## Task instructions
Give back all the data exactly, line by line.

## Provided data
────────
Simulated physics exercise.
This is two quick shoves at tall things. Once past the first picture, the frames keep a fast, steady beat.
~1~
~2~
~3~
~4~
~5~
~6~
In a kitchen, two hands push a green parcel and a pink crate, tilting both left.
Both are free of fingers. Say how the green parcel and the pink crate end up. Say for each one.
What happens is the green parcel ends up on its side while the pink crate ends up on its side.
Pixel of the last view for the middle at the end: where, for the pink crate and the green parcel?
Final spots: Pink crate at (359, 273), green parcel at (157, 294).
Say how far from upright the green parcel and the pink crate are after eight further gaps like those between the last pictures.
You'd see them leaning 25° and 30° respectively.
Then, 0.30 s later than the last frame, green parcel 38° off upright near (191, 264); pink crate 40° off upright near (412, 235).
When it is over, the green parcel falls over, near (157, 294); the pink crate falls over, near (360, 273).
────────
## Worked answer
Simulated physics exercise.
This is two quick shoves at tall things. Once past the first picture, the frames keep a fast, steady beat.
~1~
~2~
~3~
~4~
~5~
~6~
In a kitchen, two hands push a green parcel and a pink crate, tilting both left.
Both are free of fingers. Say how the green parcel and the pink crate end up. Say for each one.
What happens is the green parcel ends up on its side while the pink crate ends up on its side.
Pixel of the last view for the middle at the end: where, for the pink crate and the green parcel?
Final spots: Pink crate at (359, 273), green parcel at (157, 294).
Say how far from upright the green parcel and the pink crate are after eight further gaps like those between the last pictures.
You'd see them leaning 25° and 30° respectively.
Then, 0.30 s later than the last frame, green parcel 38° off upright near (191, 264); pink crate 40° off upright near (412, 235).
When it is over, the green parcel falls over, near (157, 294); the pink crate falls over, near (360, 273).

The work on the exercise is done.